**Collected material**:
----

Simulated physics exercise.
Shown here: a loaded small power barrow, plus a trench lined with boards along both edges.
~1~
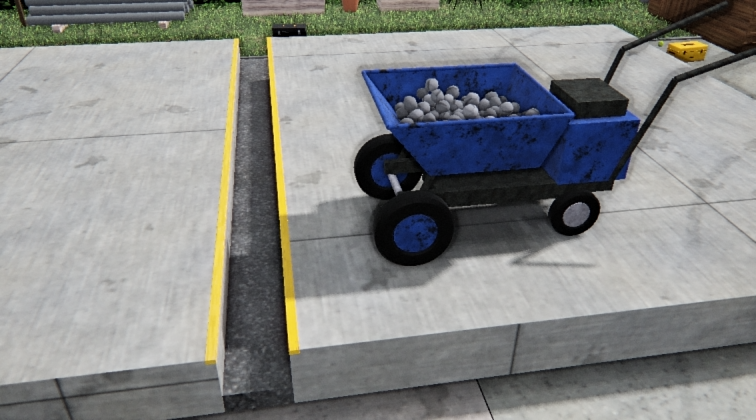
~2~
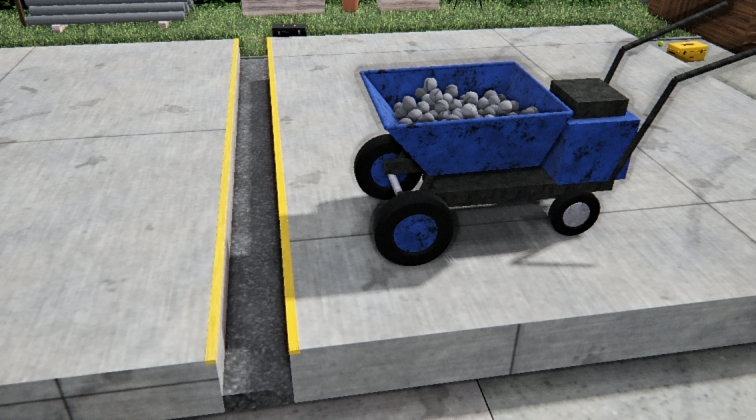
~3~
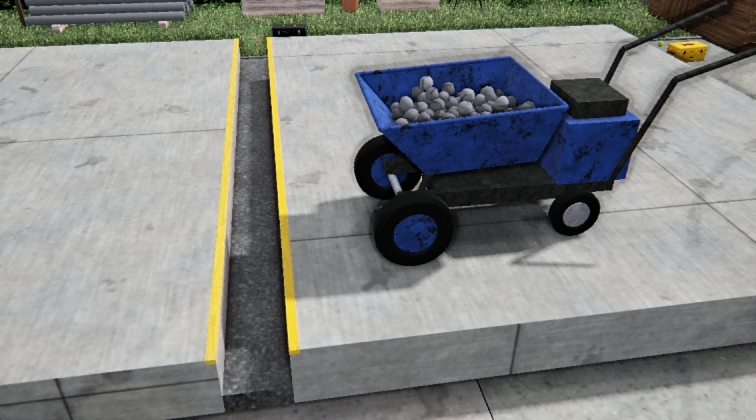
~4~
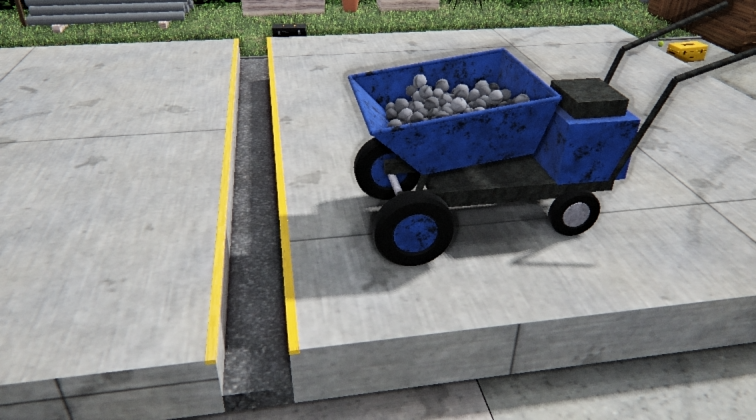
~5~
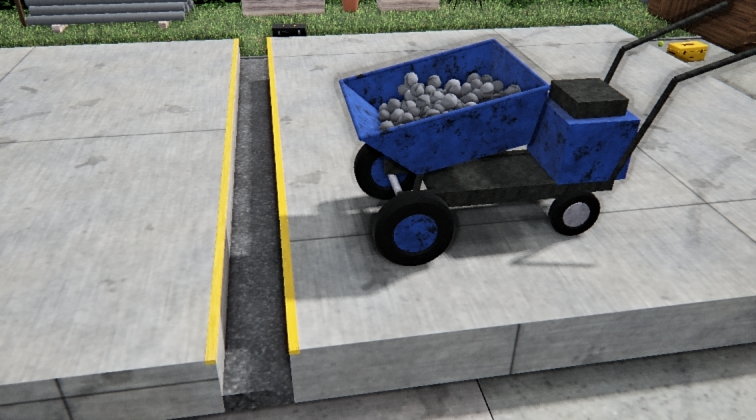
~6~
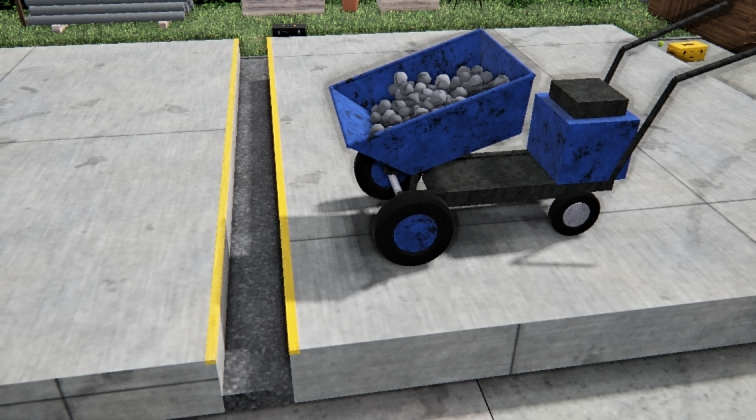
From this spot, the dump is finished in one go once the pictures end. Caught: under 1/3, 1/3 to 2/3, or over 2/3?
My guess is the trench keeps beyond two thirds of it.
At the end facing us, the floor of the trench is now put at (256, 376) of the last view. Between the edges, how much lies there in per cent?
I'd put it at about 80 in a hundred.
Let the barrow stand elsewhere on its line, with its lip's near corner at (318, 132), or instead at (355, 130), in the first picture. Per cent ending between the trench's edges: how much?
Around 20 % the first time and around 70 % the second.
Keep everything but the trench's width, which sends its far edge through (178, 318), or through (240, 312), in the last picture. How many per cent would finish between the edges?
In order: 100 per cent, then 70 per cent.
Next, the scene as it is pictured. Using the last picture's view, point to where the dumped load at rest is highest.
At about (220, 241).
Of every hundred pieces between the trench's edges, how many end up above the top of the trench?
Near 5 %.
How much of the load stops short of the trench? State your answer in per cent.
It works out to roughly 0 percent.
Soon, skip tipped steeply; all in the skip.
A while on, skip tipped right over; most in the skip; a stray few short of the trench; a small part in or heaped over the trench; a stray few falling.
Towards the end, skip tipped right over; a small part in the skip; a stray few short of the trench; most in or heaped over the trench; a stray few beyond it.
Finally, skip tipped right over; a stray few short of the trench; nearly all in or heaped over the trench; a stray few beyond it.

----

**Directions**: Everything from the line containing "How much of" through the final line of the listing, inclusive, must be reproduced exactly; leave out the rest.

**Solution to this exercise**:
How much of the load stops short of the trench? State your answer in per cent.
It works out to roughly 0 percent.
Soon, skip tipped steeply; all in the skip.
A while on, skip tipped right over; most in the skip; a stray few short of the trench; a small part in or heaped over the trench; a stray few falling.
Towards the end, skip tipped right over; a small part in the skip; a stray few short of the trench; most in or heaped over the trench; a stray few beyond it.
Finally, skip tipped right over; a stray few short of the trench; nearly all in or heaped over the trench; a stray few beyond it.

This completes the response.